**REQUIRED WORK:** Look for "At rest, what" in the listing below, then copy exactly the line it appears in and all lines after it to the end, and nothing more.

Start of SUPPLIED INFORMATION

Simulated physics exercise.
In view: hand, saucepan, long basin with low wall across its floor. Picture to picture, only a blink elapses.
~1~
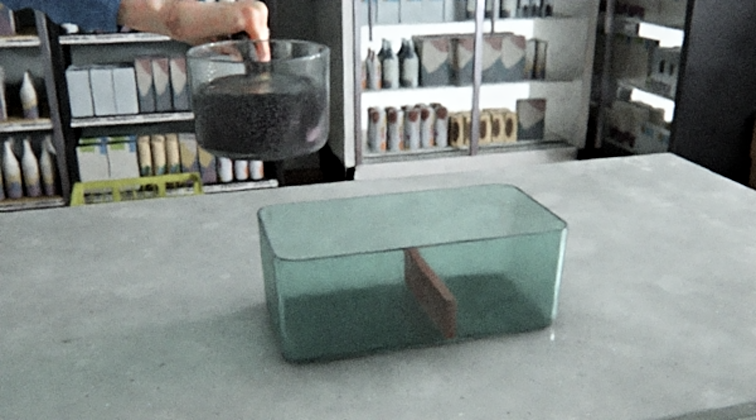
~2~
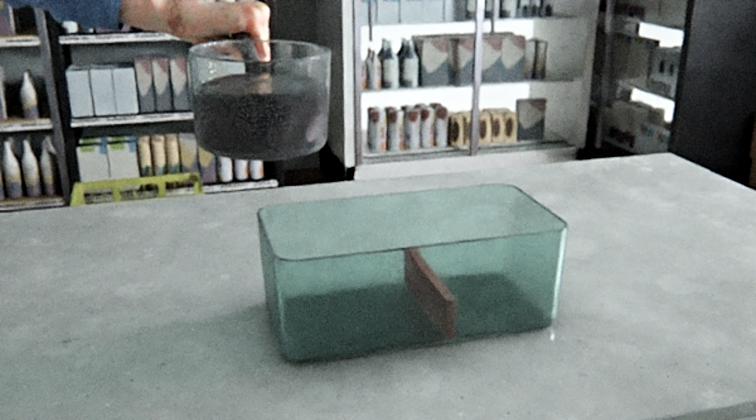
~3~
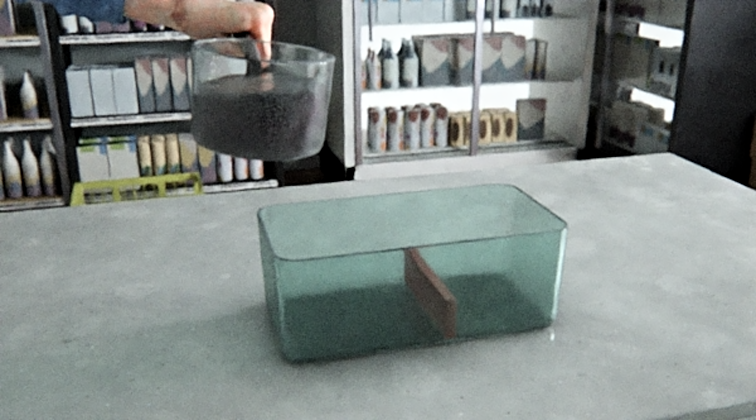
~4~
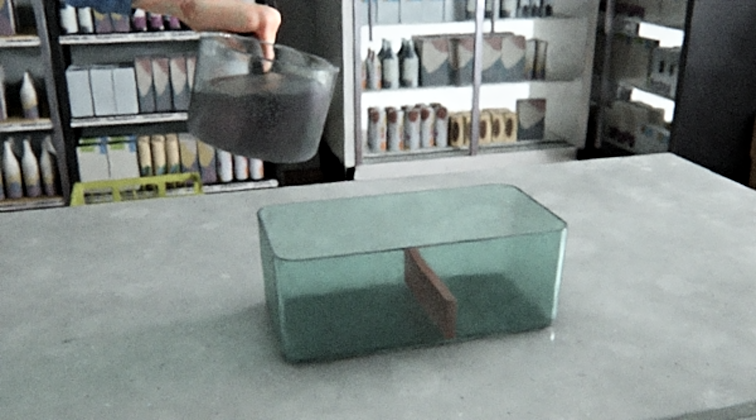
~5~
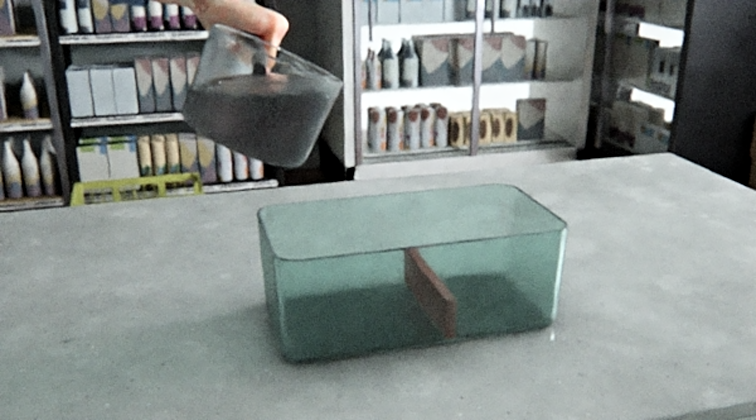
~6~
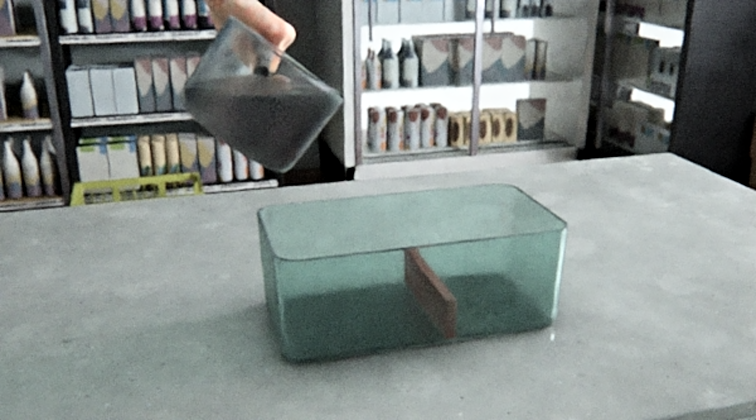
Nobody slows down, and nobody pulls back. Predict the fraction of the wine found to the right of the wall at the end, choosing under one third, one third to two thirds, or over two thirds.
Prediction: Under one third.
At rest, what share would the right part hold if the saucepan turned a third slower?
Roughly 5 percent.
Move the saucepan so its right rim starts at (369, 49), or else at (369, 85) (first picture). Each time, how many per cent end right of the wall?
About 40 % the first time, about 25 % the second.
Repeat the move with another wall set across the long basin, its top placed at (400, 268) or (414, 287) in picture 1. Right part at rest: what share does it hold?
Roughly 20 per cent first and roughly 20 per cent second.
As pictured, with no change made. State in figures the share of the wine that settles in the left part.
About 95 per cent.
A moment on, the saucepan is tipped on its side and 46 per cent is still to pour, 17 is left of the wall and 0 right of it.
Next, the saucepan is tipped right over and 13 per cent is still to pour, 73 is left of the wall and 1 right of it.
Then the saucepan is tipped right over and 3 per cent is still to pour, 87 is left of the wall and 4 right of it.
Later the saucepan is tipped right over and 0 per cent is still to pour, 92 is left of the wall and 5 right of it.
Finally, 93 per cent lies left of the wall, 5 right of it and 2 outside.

End of SUPPLIED INFORMATION

**SOLUTION:**
At rest, what share would the right part hold if the saucepan turned a third slower?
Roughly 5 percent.
Move the saucepan so its right rim starts at (369, 49), or else at (369, 85) (first picture). Each time, how many per cent end right of the wall?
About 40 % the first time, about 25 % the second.
Repeat the move with another wall set across the long basin, its top placed at (400, 268) or (414, 287) in picture 1. Right part at rest: what share does it hold?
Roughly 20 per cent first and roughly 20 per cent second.
As pictured, with no change made. State in figures the share of the wine that settles in the left part.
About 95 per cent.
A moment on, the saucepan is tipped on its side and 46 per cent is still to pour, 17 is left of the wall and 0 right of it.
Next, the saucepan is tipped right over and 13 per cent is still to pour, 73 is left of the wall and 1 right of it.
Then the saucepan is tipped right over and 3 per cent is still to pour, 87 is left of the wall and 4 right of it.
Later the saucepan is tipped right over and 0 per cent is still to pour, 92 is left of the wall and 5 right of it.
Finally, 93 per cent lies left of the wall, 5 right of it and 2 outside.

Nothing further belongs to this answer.